— TASK —
Find the string "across" in the listing and report every line that has it.

Image-paired question items
=====

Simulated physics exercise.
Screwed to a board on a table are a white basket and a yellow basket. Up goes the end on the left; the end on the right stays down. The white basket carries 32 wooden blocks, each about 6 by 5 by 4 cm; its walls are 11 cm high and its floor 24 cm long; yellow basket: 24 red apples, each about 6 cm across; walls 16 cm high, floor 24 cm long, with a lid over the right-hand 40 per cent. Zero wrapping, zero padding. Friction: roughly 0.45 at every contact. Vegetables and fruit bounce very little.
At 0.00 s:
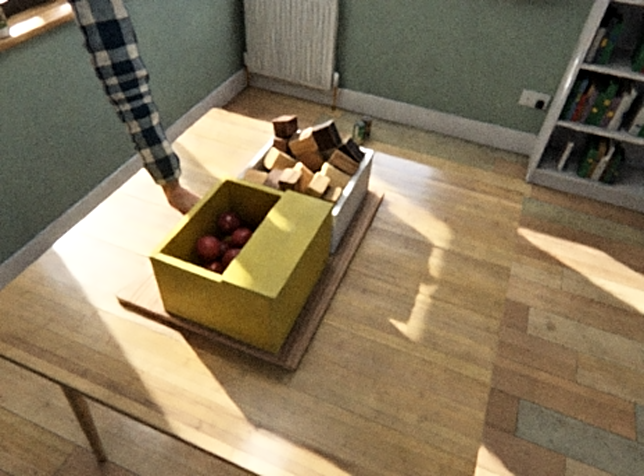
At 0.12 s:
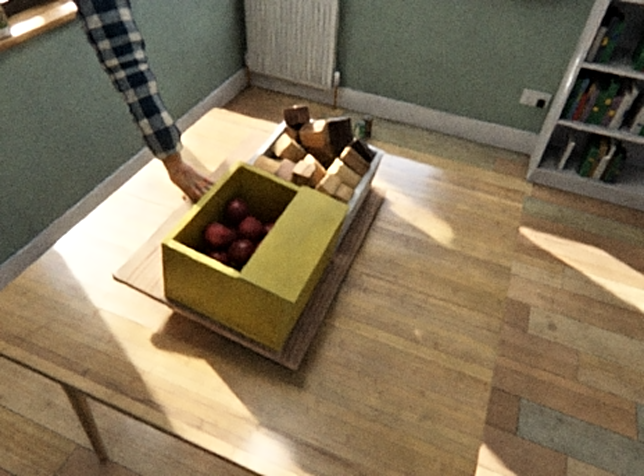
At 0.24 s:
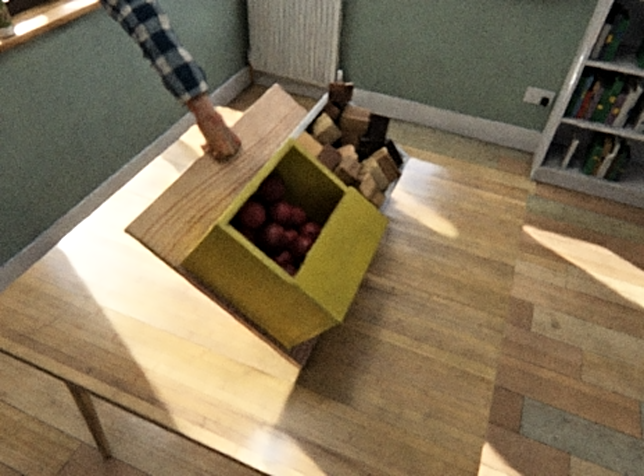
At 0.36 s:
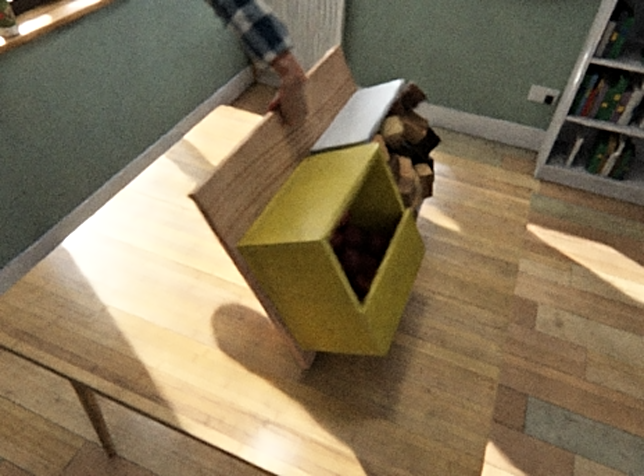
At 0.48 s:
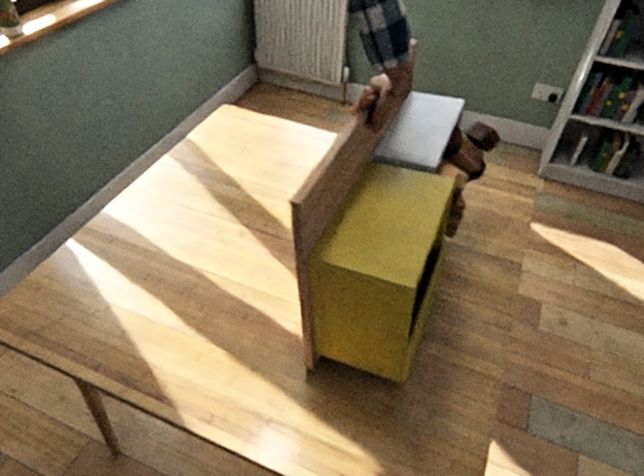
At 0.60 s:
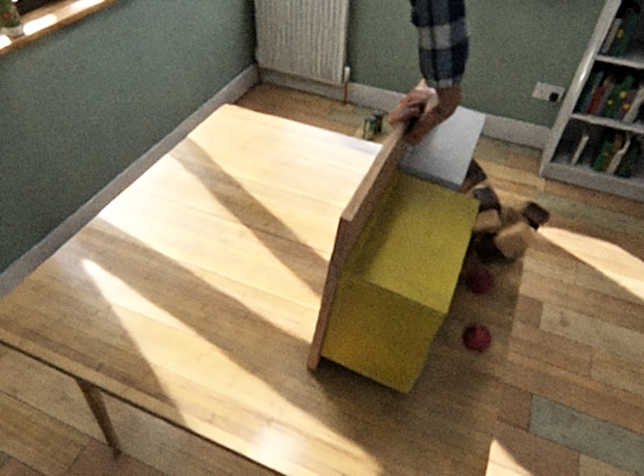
A board on a wooden table, carrying a yellow basket of red apples and a white basket of wooden blocks, rises at its left end, lifted by a hand in a checked sleeve. It swings past upright, turning both baskets onto their sides, and blocks, then apples, drop out on the right.
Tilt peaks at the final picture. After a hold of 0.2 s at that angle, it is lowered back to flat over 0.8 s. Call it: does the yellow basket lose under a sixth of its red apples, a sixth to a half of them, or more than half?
It loses under a sixth of them.
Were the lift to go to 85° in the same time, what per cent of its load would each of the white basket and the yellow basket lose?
In that case white basket 60 %, yellow basket 10 %.
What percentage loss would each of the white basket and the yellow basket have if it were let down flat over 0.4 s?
In that case white basket 80, yellow basket 10 per cent.
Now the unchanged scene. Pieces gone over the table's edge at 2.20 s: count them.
Around 12, roughly.
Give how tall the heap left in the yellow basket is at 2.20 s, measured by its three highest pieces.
It comes to close to 11 centimetres.
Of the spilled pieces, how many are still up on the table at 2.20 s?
Piece count: Roughly 14.
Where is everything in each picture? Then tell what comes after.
In the first picture (we follow the rim corner now nearest the camera, unless another is named; the camera pans a little), yellow basket at (270, 297); white basket (by its farthest rim corner) at (286, 129); tilt 0°; nothing out yet.
The second picture shows yellow basket at (288, 300); white basket at (297, 115); tilt 10°.
The third picture shows yellow basket at (334, 316); tilt 34°.
The fourth picture shows yellow basket at (380, 348); tilt 62°.
The fifth picture shows yellow basket at (402, 376); tilt 86°; 6 out, the lowest block at (449, 206).
The sixth picture shows yellow basket at (405, 386); tilt 96°; 18 out.
After 0.86 s, tilt 94°; 23 of 32 out of the white basket and 2 of 24 out of the yellow basket.
After 1.18 s, tilt 52°; 24 of 32 out of the white basket and 2 of 24 out of the yellow basket.
After 1.62 s, tilt 0°; 24 of 32 out of the white basket and 2 of 24 out of the yellow basket.
Final count (at 2.20 s), 24 of 32 out of the white basket and 2 of 24 out of the yellow basket. Asked share, 2 of 24, 8 per cent.
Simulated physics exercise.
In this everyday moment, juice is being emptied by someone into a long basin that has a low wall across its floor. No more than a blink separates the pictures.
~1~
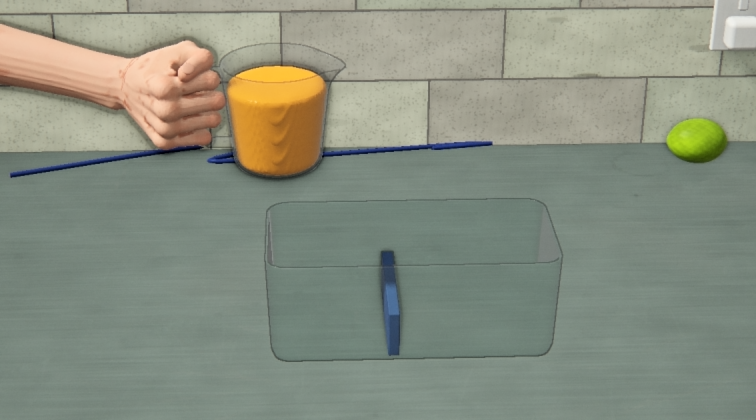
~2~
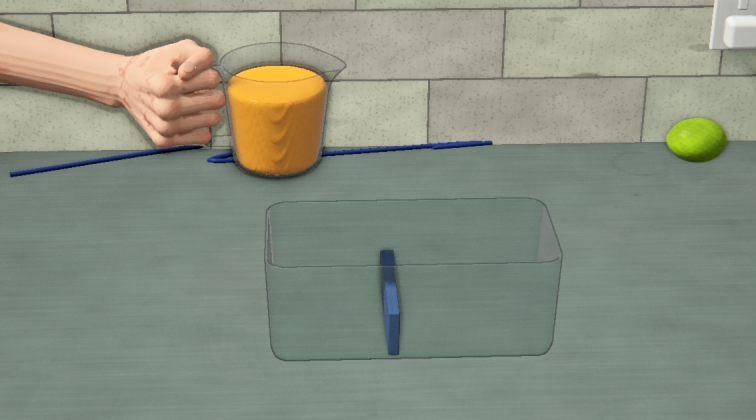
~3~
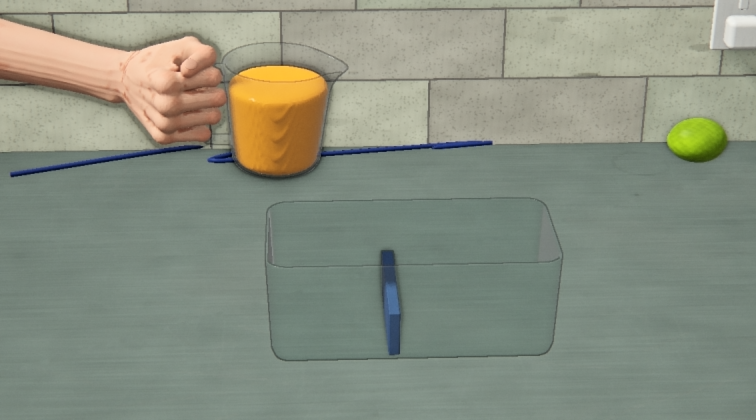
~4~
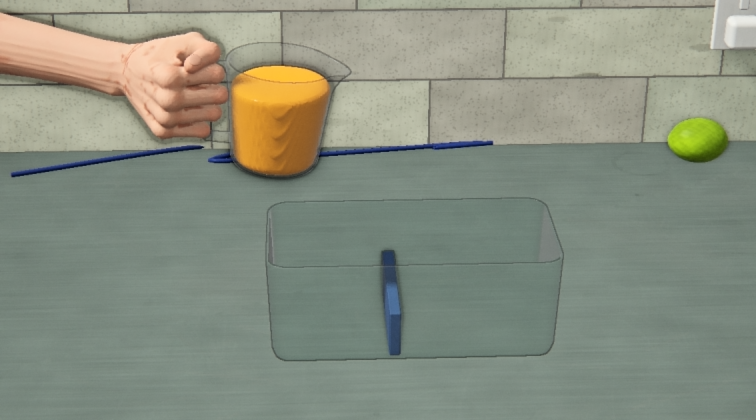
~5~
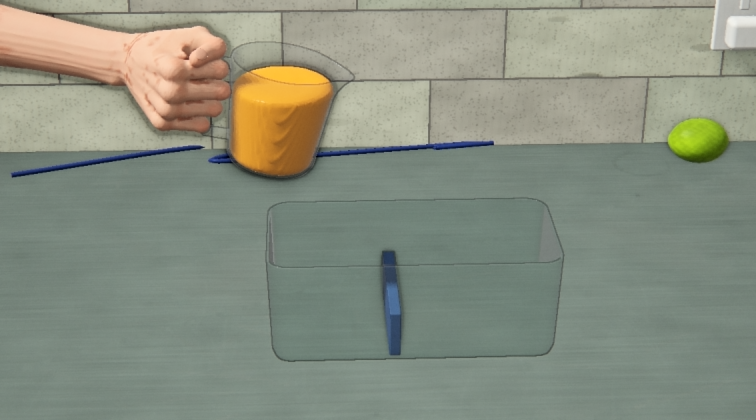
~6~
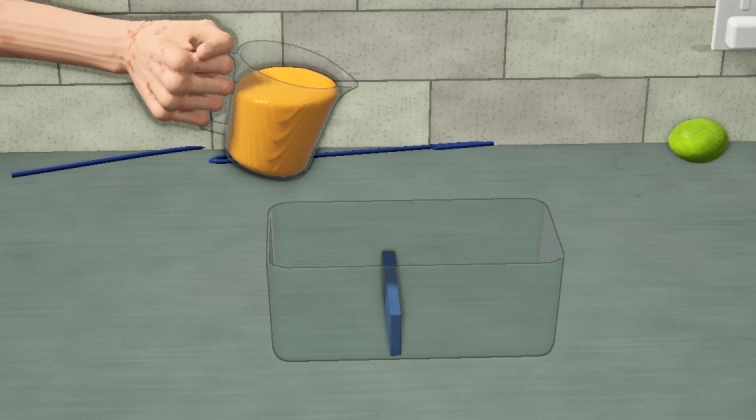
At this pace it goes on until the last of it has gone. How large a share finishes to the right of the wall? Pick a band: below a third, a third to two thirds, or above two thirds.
A third to two thirds.
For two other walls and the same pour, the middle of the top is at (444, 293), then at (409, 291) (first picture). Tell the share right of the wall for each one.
The first placement gives around 5 percent, the second 25 percent.
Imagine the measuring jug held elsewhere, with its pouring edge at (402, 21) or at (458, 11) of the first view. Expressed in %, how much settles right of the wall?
Try one: 90 %; try two: 65 %.
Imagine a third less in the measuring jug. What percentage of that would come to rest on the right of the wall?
It works out near 30 percent.
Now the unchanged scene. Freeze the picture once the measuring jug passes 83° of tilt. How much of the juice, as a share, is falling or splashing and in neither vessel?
Something close to 25 percent of it.
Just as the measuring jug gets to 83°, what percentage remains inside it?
Close to 65 parts in a hundred remain.
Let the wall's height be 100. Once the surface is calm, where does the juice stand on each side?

=====

— REPLY TO THE TASK —
Screwed to a board on a table are a white basket and a yellow basket. Up goes the end on the left; the end on the right stays down. The white basket carries 32 wooden blocks, each about 6 by 5 by 4 cm; its walls are 11 cm high and its floor 24 cm long; yellow basket: 24 red apples, each about 6 cm across; walls 16 cm high, floor 24 cm long, with a lid over the right-hand 40 per cent. Zero wrapping, zero padding. Friction: roughly 0.45 at every contact. Vegetables and fruit bounce very little.
In this everyday moment, juice is being emptied by someone into a long basin that has a low wall across its floor. No more than a blink separates the pictures.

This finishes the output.